Leaving out the pictures, retype all the material exactly.

[Data items]
>> START
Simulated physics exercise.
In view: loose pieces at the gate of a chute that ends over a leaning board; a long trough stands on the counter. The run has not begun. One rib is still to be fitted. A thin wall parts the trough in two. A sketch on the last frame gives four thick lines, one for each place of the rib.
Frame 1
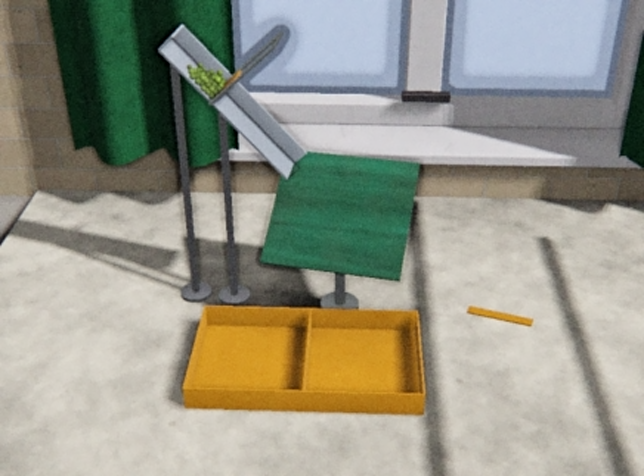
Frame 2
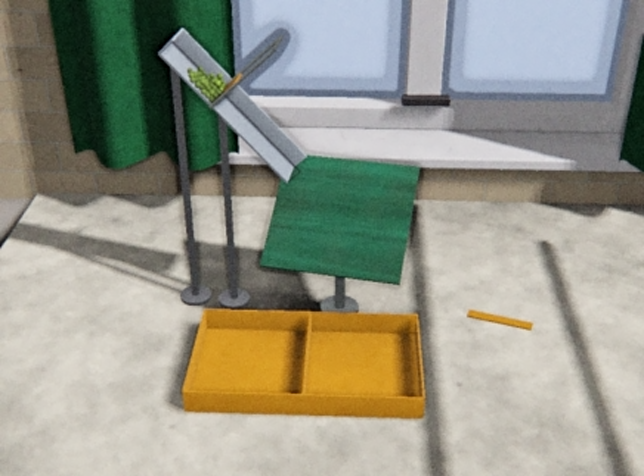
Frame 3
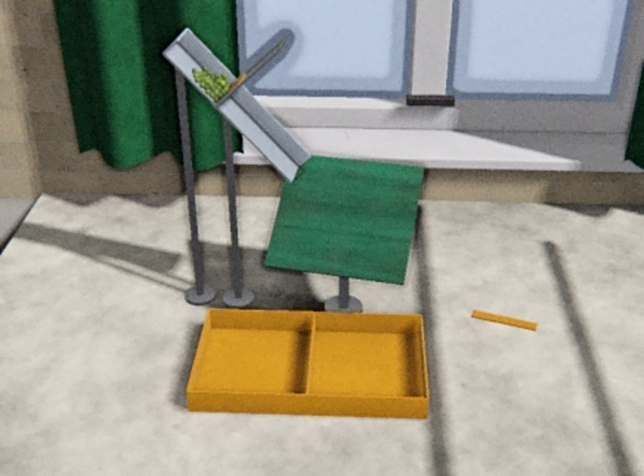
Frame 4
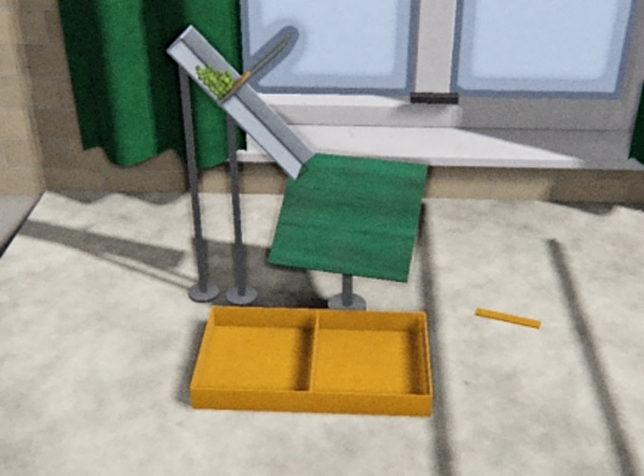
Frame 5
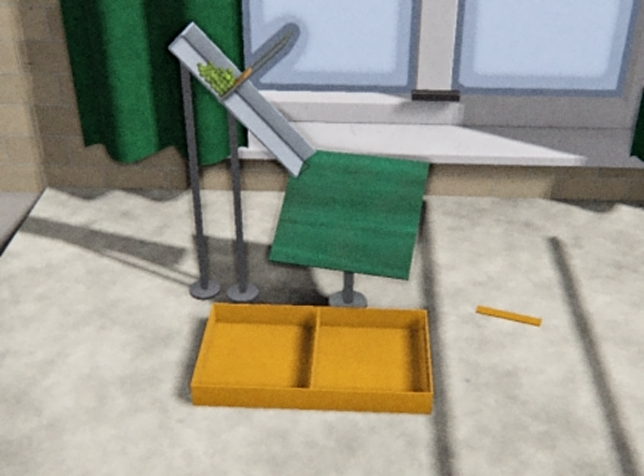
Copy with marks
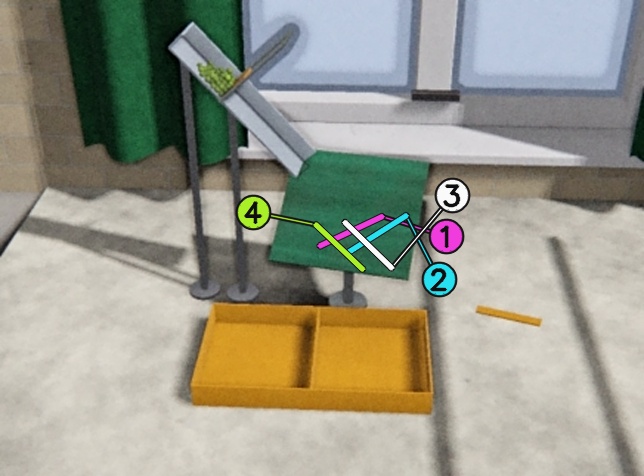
Green board leaning below a grey chute of small green pieces, a divided orange trough in front, nothing moving but slight camera shake.
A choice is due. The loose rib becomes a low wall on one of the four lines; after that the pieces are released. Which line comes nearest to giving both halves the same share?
Choose 2.
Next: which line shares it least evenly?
That is line 4.
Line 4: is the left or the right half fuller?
The right half.
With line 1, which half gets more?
More lands on the left.
On the marked copy, line 1 from (382, 216) to (320, 245); line 2 from (406, 215) to (348, 252); line 3 from (344, 222) to (391, 267); line 4 from (316, 224) to (362, 269).
Choosing 1, of what is caught, the bulk in the left half, close to a quarter in the right.
Choosing 2, of what is caught, close to half in the left half, close to half in the right.
Choosing 3, of what is caught, close to a quarter in the left half, the bulk in the right.
Choosing 4, of what is caught, a small share in the left half, all but a few in the right.
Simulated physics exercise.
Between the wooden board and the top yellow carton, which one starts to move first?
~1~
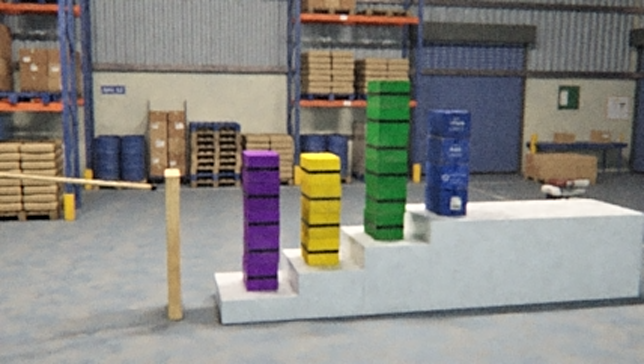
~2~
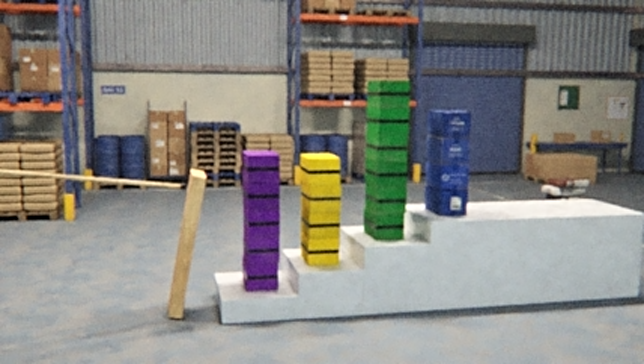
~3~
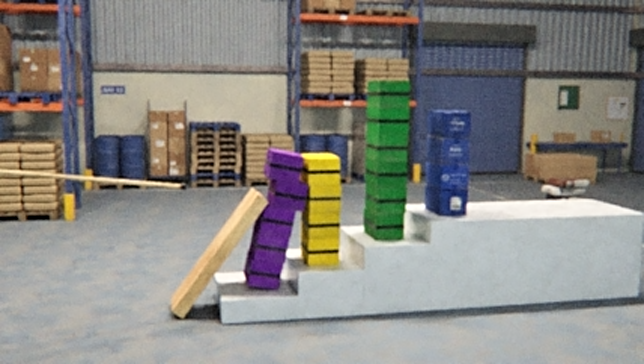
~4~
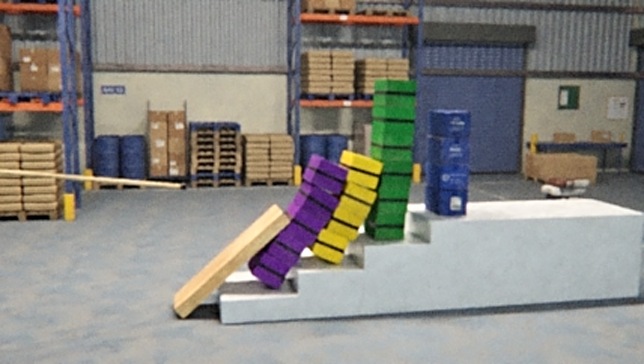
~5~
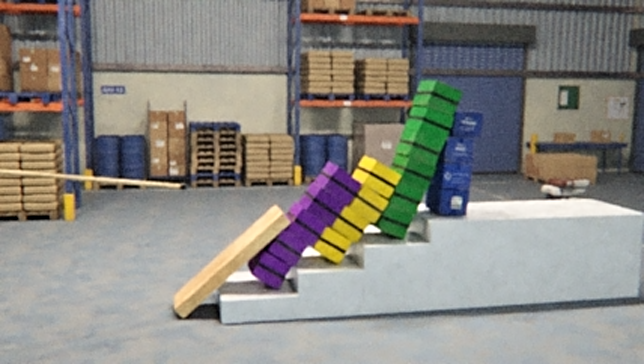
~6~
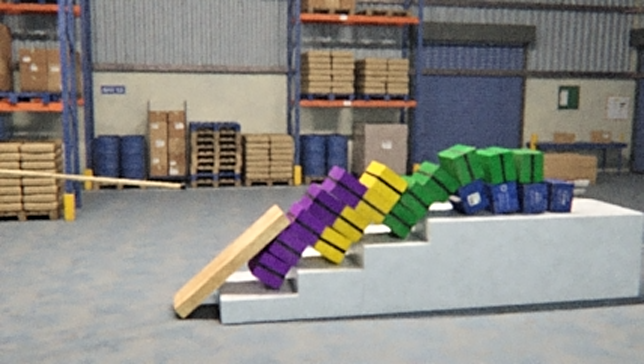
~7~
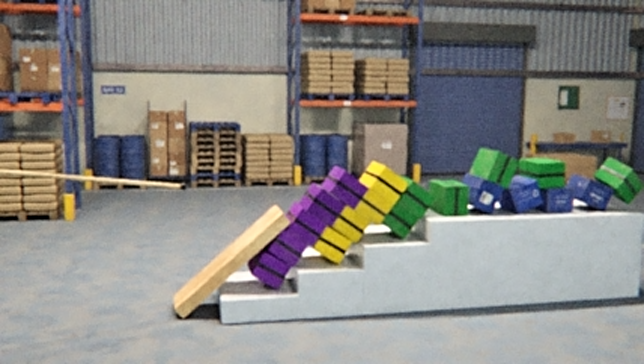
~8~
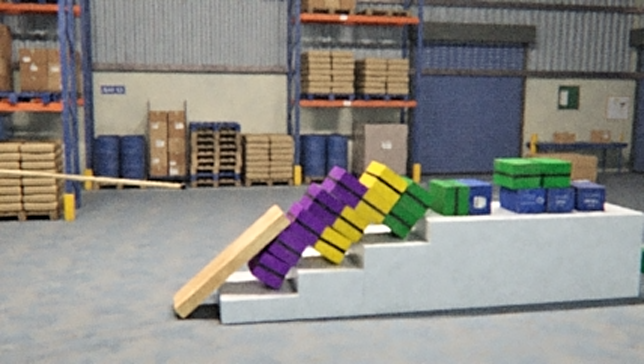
The wooden board starts to move first, tipping to the right while the top yellow carton is still in place. The yellow carton shifts only later, once the purple column has leaned over against its column.
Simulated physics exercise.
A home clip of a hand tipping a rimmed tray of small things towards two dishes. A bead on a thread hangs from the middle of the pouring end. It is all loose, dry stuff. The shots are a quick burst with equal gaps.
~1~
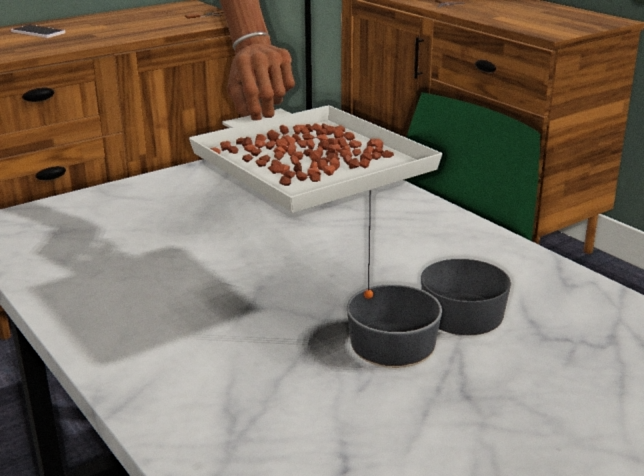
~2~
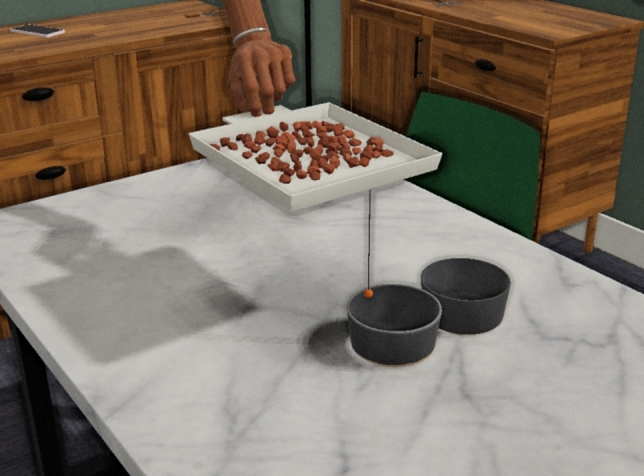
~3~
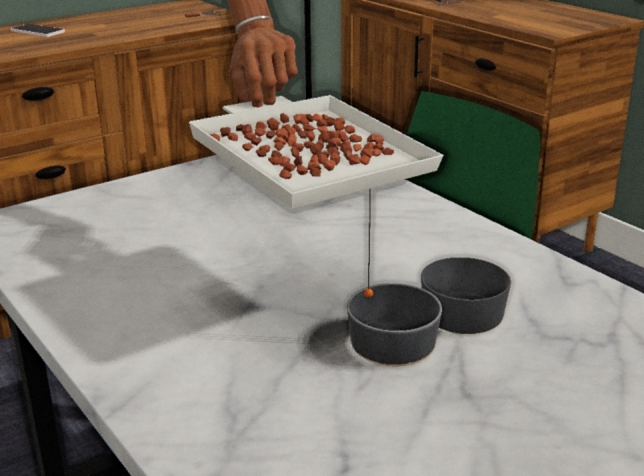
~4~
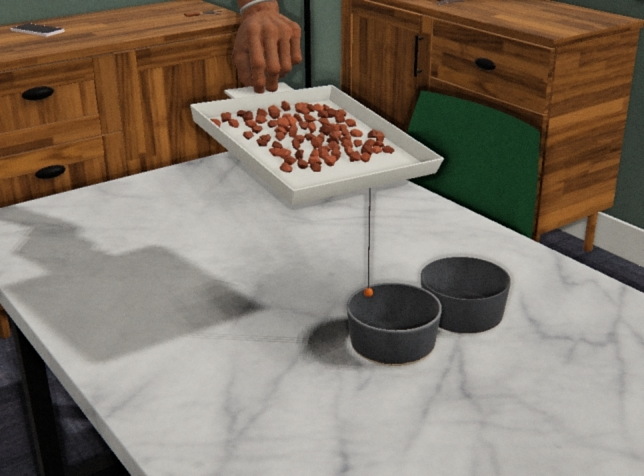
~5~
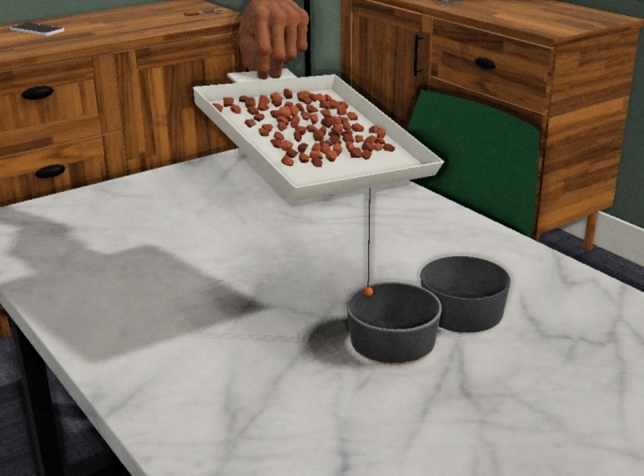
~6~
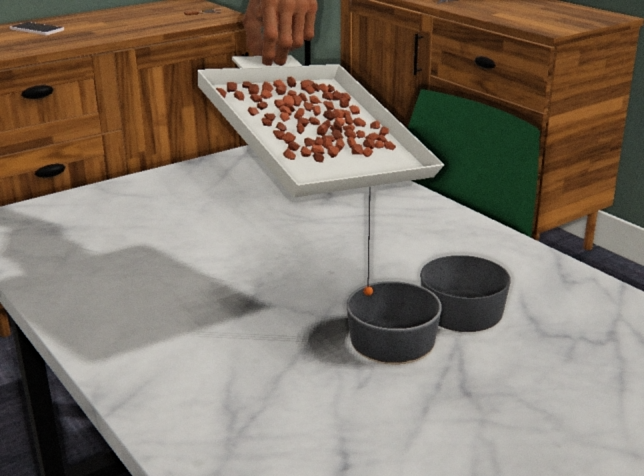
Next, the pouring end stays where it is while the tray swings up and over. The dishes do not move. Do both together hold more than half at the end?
The two hold over half of the load.
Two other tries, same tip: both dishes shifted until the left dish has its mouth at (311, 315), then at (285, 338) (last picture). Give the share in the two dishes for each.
About 40 and 10 per cent.
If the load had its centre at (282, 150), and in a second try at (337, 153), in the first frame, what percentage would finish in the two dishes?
About 80 and 80 per cent.
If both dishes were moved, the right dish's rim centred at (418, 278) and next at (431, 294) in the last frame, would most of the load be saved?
First more than half, then the larger part.
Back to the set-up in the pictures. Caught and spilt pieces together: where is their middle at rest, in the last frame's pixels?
Around (444, 318).
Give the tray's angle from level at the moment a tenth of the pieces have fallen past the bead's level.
Around 80° of tilt.
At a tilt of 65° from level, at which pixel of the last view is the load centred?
Near (398, 159).
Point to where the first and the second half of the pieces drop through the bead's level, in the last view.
Early half (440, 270), late half (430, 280).
Shortly afterwards, tray tipped steeply; all but a few on the tray; only a few in the right dish; only a few in the air.
Next, tray tipped past a quarter turn; near a third on the tray; a little in the left dish; near a quarter in the right dish; a little outside both; near a quarter in the air.
Some moments later, tray tipped past a quarter turn; near a third in the left dish; near half in the right dish; a little outside both.
In the end, tray tipped past a quarter turn; near a third in the left dish; near half in the right dish; a little outside both.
>> END
Solution for this exercise
Simulated physics exercise.
In view: loose pieces at the gate of a chute that ends over a leaning board; a long trough stands on the counter. The run has not begun. One rib is still to be fitted. A thin wall parts the trough in two. A sketch on the last frame gives four thick lines, one for each place of the rib.
Frame 1
Frame 2
Frame 3
Frame 4
Frame 5
Copy with marks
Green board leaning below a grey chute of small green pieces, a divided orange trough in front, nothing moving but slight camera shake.
A choice is due. The loose rib becomes a low wall on one of the four lines; after that the pieces are released. Which line comes nearest to giving both halves the same share?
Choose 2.
Next: which line shares it least evenly?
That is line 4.
Line 4: is the left or the right half fuller?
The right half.
With line 1, which half gets more?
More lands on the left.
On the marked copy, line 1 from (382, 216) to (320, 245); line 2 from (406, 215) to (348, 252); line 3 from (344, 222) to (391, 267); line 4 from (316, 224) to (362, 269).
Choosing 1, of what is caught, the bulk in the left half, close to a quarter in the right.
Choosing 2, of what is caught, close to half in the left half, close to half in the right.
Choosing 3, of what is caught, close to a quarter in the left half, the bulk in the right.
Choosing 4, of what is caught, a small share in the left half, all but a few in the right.
Simulated physics exercise.
Between the wooden board and the top yellow carton, which one starts to move first?
~1~
~2~
~3~
~4~
~5~
~6~
~7~
~8~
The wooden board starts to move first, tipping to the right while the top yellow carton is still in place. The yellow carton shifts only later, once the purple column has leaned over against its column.
Simulated physics exercise.
A home clip of a hand tipping a rimmed tray of small things towards two dishes. A bead on a thread hangs from the middle of the pouring end. It is all loose, dry stuff. The shots are a quick burst with equal gaps.
~1~
~2~
~3~
~4~
~5~
~6~
Next, the pouring end stays where it is while the tray swings up and over. The dishes do not move. Do both together hold more than half at the end?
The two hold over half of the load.
Two other tries, same tip: both dishes shifted until the left dish has its mouth at (311, 315), then at (285, 338) (last picture). Give the share in the two dishes for each.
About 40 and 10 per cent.
If the load had its centre at (282, 150), and in a second try at (337, 153), in the first frame, what percentage would finish in the two dishes?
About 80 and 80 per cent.
If both dishes were moved, the right dish's rim centred at (418, 278) and next at (431, 294) in the last frame, would most of the load be saved?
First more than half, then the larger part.
Back to the set-up in the pictures. Caught and spilt pieces together: where is their middle at rest, in the last frame's pixels?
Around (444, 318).
Give the tray's angle from level at the moment a tenth of the pieces have fallen past the bead's level.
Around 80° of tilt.
At a tilt of 65° from level, at which pixel of the last view is the load centred?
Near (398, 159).
Point to where the first and the second half of the pieces drop through the bead's level, in the last view.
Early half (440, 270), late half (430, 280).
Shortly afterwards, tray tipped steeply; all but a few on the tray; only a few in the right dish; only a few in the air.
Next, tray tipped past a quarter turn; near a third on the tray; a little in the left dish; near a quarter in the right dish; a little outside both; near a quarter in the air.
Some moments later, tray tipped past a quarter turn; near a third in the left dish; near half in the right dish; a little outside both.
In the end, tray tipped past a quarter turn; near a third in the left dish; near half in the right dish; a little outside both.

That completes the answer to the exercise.